[Portions of a question dataset]
########

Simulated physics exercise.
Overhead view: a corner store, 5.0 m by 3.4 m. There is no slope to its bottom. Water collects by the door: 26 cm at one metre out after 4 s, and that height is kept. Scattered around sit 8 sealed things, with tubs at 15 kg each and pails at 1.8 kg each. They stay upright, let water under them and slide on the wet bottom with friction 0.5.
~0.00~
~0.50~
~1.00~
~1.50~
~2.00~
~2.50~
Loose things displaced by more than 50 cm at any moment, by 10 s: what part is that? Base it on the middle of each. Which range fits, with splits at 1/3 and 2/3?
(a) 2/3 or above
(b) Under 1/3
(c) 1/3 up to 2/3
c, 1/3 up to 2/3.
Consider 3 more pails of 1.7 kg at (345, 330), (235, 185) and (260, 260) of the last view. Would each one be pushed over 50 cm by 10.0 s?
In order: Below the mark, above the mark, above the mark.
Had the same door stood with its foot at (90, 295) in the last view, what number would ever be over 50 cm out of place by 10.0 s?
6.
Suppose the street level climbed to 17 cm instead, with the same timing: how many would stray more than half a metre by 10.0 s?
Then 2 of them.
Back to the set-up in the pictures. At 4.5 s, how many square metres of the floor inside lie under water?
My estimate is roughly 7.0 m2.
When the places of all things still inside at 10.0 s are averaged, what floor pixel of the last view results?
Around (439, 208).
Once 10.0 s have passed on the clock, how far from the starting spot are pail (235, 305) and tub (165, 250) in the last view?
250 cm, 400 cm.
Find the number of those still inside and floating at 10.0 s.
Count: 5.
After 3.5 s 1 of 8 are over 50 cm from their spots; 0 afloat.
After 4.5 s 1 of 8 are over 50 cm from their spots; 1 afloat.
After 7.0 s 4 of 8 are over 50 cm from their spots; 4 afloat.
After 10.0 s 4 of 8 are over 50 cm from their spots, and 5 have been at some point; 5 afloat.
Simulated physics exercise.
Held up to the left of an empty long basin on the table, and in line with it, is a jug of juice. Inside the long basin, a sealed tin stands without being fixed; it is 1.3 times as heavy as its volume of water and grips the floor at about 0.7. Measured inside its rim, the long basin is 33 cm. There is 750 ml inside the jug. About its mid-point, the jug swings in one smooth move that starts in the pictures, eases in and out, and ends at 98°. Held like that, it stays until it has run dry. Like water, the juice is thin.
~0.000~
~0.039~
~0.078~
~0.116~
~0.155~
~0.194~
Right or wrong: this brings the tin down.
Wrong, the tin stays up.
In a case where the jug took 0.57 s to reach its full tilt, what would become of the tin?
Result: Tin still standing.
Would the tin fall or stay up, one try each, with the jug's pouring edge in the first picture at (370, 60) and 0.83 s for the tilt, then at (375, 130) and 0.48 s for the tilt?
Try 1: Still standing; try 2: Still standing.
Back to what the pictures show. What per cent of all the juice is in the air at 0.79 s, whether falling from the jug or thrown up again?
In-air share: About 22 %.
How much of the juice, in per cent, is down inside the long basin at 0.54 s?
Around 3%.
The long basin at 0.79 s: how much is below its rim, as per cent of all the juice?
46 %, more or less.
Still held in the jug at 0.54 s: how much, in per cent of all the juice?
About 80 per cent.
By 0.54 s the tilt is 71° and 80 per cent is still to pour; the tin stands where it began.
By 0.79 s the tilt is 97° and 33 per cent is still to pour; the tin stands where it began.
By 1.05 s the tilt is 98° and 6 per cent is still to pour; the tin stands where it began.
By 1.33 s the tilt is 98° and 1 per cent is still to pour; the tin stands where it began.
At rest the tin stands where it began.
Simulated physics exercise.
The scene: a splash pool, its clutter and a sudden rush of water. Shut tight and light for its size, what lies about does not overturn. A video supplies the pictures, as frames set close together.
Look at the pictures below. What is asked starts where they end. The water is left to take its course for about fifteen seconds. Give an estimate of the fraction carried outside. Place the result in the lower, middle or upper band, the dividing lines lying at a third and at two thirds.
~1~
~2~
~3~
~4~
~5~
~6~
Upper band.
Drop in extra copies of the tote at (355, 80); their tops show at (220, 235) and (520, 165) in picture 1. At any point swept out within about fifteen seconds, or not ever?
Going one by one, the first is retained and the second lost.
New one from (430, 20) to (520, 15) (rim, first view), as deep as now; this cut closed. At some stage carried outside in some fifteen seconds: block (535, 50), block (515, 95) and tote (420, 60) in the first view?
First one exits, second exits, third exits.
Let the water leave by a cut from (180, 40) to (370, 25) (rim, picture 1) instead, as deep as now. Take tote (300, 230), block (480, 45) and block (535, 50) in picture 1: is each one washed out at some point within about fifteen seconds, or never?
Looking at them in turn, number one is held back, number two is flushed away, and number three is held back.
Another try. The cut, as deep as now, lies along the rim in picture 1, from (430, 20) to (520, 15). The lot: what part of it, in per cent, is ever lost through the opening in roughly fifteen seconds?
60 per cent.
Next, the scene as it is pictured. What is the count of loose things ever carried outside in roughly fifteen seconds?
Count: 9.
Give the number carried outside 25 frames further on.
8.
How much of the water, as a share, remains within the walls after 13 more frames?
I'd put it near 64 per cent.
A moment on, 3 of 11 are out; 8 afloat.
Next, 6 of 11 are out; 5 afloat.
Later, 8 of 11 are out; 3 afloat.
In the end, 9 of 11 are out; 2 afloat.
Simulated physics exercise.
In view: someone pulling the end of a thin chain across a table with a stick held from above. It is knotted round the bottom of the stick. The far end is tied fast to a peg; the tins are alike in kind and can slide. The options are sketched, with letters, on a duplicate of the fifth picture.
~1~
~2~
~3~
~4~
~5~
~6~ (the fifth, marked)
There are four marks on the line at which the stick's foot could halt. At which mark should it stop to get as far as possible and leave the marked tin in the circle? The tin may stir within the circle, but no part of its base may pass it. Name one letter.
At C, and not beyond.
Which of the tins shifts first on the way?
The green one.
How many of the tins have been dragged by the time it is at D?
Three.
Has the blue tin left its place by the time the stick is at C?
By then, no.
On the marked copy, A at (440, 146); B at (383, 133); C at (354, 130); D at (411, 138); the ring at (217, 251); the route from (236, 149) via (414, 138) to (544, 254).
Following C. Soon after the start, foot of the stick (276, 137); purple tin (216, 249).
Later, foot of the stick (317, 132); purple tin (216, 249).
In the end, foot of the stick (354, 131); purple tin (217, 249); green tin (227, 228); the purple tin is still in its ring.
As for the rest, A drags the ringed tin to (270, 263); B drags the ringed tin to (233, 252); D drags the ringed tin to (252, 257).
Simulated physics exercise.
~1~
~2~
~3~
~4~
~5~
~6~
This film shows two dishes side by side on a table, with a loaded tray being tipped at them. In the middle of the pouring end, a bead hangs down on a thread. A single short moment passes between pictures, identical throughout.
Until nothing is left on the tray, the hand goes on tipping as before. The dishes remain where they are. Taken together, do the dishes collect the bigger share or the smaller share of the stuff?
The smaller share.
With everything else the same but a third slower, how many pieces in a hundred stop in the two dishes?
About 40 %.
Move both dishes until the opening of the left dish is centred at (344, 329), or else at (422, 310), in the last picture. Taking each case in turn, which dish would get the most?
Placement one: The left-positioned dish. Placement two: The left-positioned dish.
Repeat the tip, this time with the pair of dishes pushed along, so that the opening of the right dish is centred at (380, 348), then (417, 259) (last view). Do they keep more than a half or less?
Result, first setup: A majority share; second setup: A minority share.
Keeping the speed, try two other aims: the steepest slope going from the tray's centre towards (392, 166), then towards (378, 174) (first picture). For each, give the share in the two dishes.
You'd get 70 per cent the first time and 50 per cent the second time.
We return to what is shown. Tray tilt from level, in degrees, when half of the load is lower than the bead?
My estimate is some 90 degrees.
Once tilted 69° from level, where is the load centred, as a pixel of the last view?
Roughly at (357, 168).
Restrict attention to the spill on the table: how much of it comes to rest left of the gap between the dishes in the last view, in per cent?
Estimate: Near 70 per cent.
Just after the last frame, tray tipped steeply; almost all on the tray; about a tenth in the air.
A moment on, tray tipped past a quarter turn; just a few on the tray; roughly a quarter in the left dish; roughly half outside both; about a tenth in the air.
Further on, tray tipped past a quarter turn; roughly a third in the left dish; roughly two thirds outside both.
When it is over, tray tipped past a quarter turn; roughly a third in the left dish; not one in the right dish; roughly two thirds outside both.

########

- Instructions for the task:
State how many lines of the material contain the string "starts", with no other words.

- Written solution:
2